▸ What you should do
Report every line from the material that contains the word "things".

---------- Data supplied ----------

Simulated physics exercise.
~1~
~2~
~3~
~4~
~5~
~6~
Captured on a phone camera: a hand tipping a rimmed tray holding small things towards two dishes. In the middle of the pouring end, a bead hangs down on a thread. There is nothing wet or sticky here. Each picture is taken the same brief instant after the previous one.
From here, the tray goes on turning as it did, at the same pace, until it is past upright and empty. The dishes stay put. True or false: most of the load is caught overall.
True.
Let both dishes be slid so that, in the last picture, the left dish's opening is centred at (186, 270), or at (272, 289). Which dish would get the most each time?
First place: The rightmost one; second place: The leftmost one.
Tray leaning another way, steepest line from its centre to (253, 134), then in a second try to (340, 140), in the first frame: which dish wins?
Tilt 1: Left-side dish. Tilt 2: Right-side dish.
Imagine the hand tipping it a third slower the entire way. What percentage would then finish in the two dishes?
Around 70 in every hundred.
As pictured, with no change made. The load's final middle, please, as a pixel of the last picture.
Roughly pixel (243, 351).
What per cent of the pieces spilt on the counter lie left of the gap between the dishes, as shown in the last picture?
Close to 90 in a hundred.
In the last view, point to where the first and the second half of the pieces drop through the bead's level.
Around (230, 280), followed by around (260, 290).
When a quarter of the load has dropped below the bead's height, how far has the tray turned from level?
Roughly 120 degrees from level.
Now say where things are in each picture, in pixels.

----------
---------- Data supplied ----------

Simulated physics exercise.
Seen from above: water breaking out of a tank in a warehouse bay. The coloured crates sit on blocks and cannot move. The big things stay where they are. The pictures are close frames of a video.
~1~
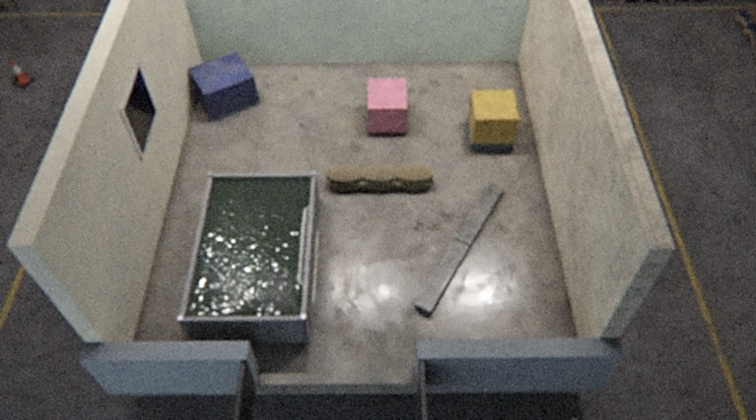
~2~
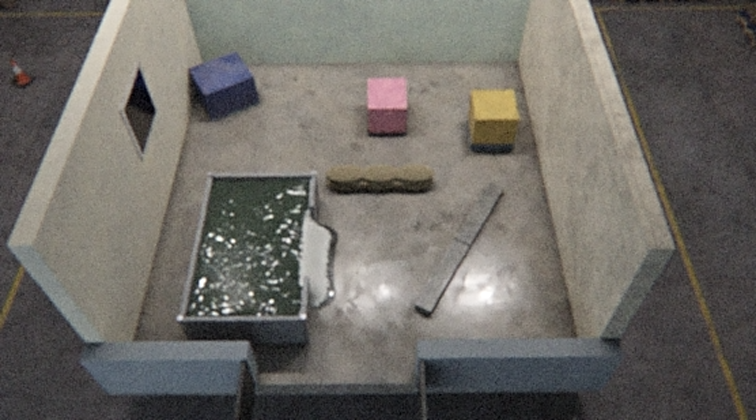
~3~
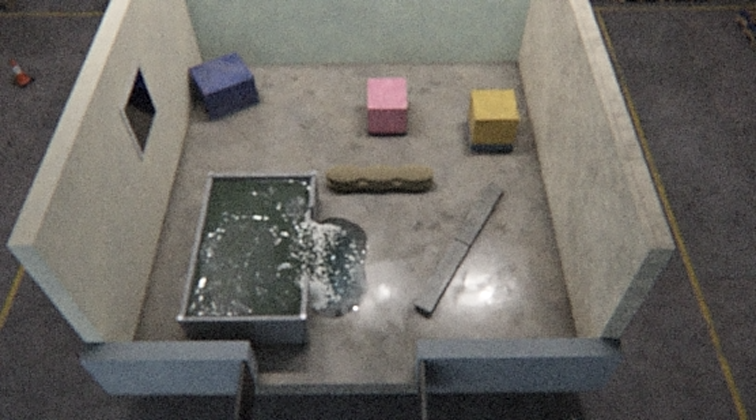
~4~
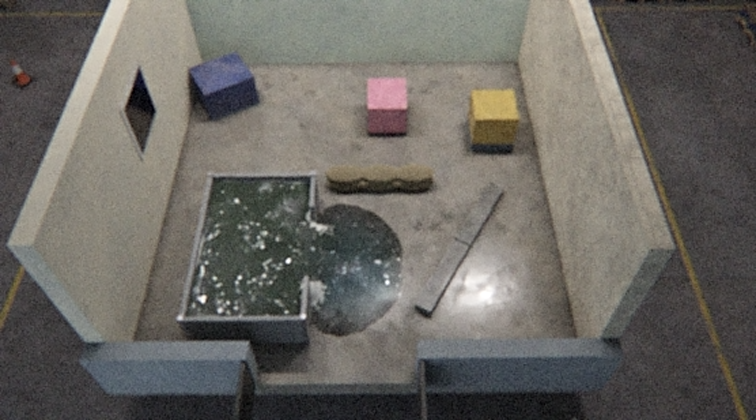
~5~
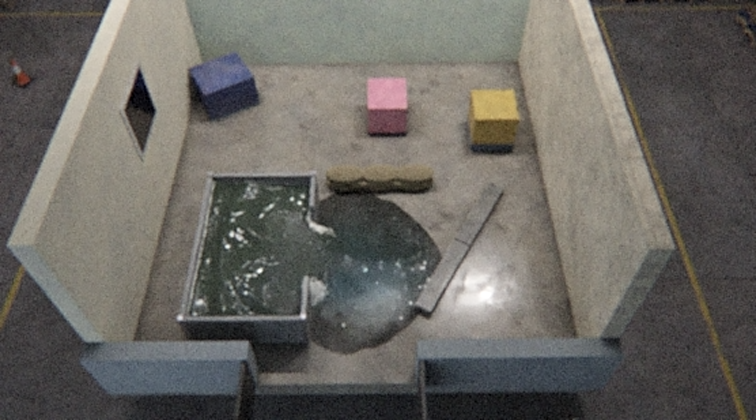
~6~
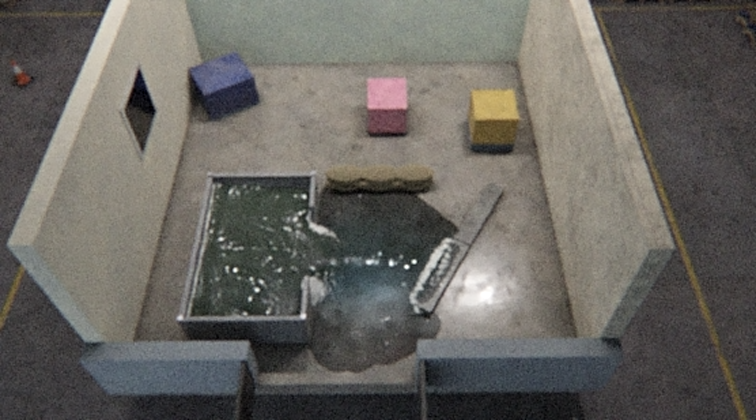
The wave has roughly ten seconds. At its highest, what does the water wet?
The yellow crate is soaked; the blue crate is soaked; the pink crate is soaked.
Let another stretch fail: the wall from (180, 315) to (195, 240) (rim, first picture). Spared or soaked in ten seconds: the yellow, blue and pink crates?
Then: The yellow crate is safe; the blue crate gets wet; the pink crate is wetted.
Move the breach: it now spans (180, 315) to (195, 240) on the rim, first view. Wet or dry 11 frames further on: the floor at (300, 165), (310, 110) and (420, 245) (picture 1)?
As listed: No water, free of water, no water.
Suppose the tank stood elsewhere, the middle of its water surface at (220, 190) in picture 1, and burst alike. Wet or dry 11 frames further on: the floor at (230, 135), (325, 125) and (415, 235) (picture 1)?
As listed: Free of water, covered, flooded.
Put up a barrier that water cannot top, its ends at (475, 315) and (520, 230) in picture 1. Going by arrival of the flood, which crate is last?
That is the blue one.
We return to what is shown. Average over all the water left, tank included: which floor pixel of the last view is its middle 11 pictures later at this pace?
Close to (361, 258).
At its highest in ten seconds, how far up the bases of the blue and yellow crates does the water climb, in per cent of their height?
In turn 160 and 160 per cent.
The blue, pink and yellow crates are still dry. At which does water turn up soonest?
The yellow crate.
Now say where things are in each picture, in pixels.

----------
---------- Data supplied ----------

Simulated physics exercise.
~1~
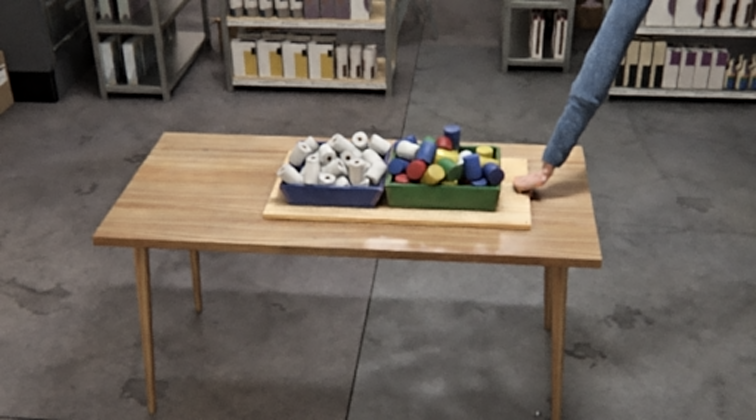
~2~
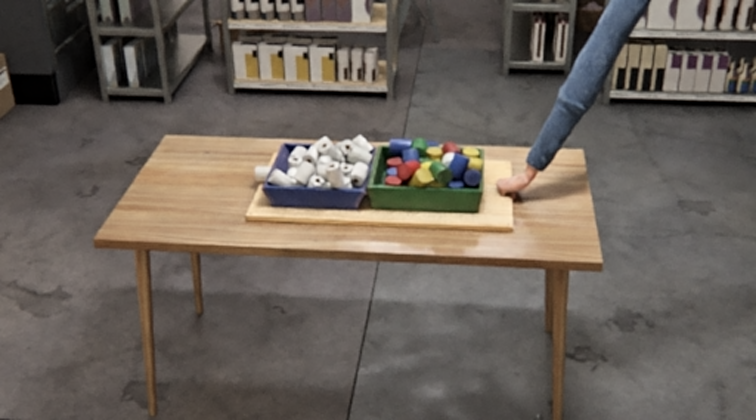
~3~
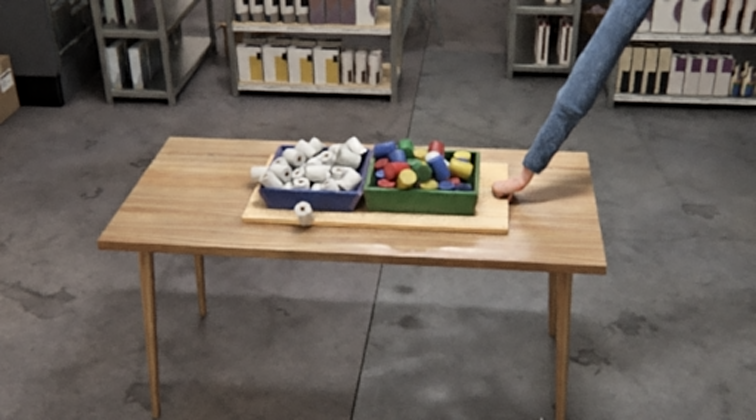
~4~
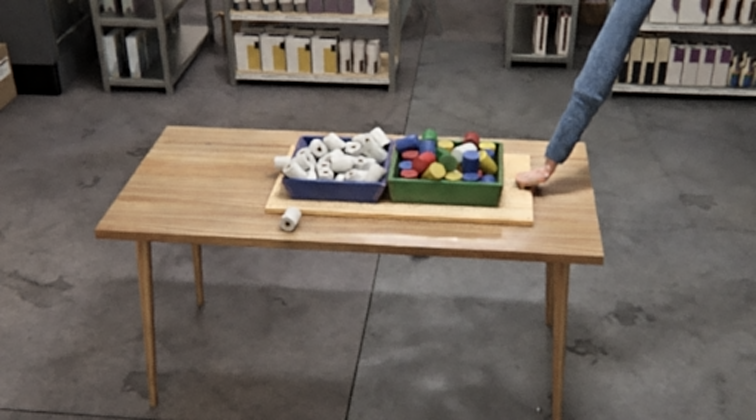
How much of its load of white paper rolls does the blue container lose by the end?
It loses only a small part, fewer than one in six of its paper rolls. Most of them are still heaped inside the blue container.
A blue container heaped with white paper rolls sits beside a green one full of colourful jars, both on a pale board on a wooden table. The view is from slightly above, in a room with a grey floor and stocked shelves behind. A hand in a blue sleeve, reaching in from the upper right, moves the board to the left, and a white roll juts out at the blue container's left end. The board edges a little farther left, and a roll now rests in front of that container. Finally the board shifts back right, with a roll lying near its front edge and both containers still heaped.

----------

▸ Response
Captured on a phone camera: a hand tipping a rimmed tray holding small things towards two dishes. In the middle of the pouring end, a bead hangs down on a thread. There is nothing wet or sticky here. Each picture is taken the same brief instant after the previous one.
Now say where things are in each picture, in pixels.
Seen from above: water breaking out of a tank in a warehouse bay. The coloured crates sit on blocks and cannot move. The big things stay where they are. The pictures are close frames of a video.
Now say where things are in each picture, in pixels.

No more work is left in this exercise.